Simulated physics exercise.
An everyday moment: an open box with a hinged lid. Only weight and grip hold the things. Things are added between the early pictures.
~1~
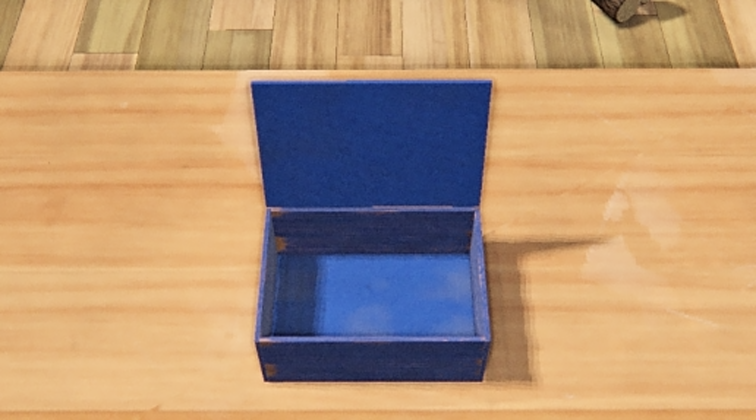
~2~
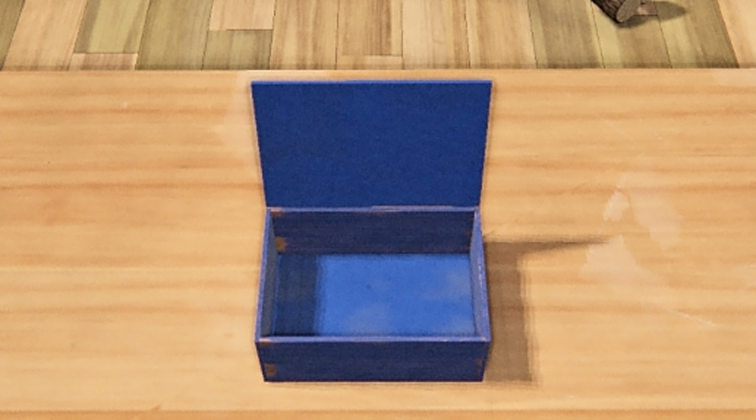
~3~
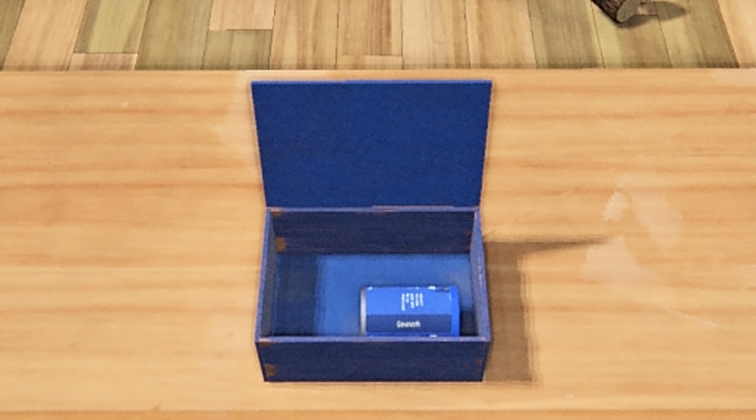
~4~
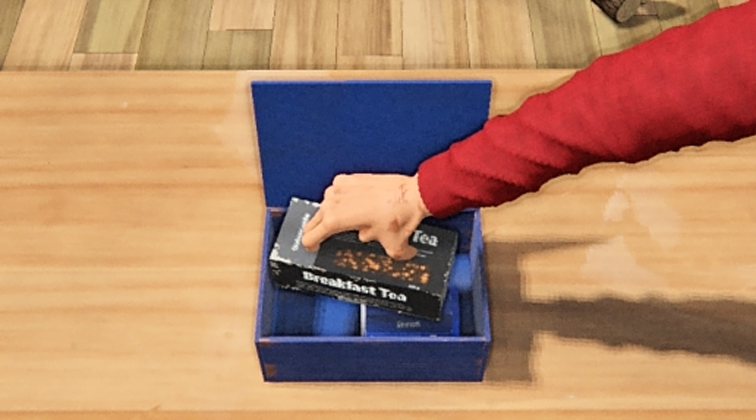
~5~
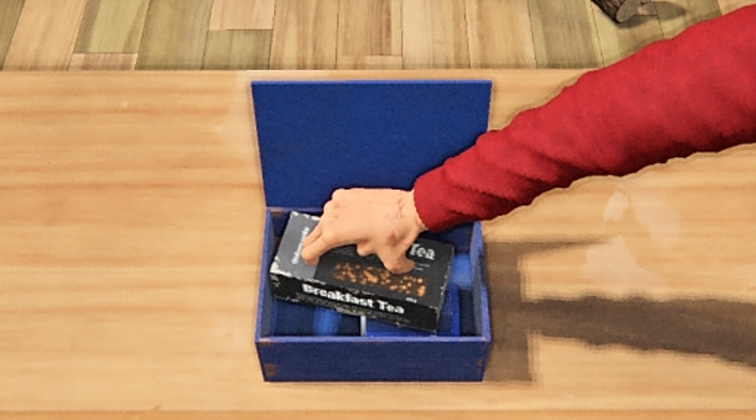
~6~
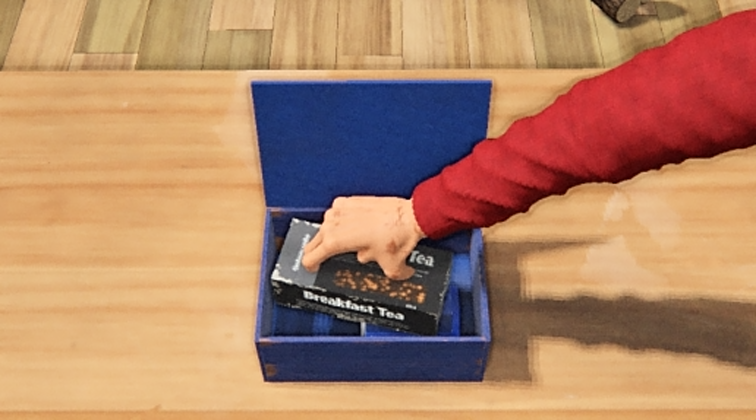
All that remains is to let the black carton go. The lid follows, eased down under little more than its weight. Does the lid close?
It sits on the rim.
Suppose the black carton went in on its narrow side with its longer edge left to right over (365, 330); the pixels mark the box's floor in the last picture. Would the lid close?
Then it sits on the rim.
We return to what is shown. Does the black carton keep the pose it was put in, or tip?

::::::::

• _Requirement_
Output the data exactly. Pictures don't belong in the result.

• _Solution for this task_
Simulated physics exercise.
An everyday moment: an open box with a hinged lid. Only weight and grip hold the things. Things are added between the early pictures.
~1~
~2~
~3~
~4~
~5~
~6~
All that remains is to let the black carton go. The lid follows, eased down under little more than its weight. Does the lid close?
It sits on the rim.
Suppose the black carton went in on its narrow side with its longer edge left to right over (365, 330); the pixels mark the box's floor in the last picture. Would the lid close?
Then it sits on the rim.
We return to what is shown. Does the black carton keep the pose it was put in, or tip?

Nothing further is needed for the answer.